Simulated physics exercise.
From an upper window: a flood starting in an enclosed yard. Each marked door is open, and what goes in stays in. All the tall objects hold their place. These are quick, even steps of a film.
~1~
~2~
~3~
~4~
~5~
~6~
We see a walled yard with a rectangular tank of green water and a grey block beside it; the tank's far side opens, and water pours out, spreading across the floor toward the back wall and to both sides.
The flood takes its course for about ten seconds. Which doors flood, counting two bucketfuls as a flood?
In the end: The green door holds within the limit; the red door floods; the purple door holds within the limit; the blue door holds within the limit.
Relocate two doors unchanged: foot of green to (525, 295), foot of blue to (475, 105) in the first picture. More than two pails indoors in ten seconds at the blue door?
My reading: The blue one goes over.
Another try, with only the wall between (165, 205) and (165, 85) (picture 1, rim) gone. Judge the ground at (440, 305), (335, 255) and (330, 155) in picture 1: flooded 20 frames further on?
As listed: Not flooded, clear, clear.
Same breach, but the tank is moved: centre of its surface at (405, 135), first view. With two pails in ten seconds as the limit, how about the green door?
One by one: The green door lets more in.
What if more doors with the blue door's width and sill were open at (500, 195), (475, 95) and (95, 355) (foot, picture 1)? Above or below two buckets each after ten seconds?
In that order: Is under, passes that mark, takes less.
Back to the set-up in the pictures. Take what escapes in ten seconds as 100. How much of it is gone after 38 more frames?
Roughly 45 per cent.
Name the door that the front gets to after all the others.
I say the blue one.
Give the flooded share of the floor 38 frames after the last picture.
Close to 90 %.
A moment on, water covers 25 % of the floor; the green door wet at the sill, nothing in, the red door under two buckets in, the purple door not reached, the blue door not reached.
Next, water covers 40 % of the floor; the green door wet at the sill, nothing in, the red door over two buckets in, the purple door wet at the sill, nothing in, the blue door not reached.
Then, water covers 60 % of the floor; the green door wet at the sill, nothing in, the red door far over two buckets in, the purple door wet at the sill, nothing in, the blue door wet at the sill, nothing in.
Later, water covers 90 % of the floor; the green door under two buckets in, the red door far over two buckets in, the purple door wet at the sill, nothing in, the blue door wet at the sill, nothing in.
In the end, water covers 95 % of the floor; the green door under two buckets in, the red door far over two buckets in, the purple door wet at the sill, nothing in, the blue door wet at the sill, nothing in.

---

| TASK |
Set down the material above again, word for word.

| FINAL RESULT |
Simulated physics exercise.
From an upper window: a flood starting in an enclosed yard. Each marked door is open, and what goes in stays in. All the tall objects hold their place. These are quick, even steps of a film.
~1~
~2~
~3~
~4~
~5~
~6~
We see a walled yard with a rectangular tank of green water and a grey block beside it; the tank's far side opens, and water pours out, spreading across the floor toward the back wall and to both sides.
The flood takes its course for about ten seconds. Which doors flood, counting two bucketfuls as a flood?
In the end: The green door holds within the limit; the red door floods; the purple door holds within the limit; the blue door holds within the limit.
Relocate two doors unchanged: foot of green to (525, 295), foot of blue to (475, 105) in the first picture. More than two pails indoors in ten seconds at the blue door?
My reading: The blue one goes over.
Another try, with only the wall between (165, 205) and (165, 85) (picture 1, rim) gone. Judge the ground at (440, 305), (335, 255) and (330, 155) in picture 1: flooded 20 frames further on?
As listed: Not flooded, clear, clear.
Same breach, but the tank is moved: centre of its surface at (405, 135), first view. With two pails in ten seconds as the limit, how about the green door?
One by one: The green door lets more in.
What if more doors with the blue door's width and sill were open at (500, 195), (475, 95) and (95, 355) (foot, picture 1)? Above or below two buckets each after ten seconds?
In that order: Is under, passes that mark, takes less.
Back to the set-up in the pictures. Take what escapes in ten seconds as 100. How much of it is gone after 38 more frames?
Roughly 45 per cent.
Name the door that the front gets to after all the others.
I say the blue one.
Give the flooded share of the floor 38 frames after the last picture.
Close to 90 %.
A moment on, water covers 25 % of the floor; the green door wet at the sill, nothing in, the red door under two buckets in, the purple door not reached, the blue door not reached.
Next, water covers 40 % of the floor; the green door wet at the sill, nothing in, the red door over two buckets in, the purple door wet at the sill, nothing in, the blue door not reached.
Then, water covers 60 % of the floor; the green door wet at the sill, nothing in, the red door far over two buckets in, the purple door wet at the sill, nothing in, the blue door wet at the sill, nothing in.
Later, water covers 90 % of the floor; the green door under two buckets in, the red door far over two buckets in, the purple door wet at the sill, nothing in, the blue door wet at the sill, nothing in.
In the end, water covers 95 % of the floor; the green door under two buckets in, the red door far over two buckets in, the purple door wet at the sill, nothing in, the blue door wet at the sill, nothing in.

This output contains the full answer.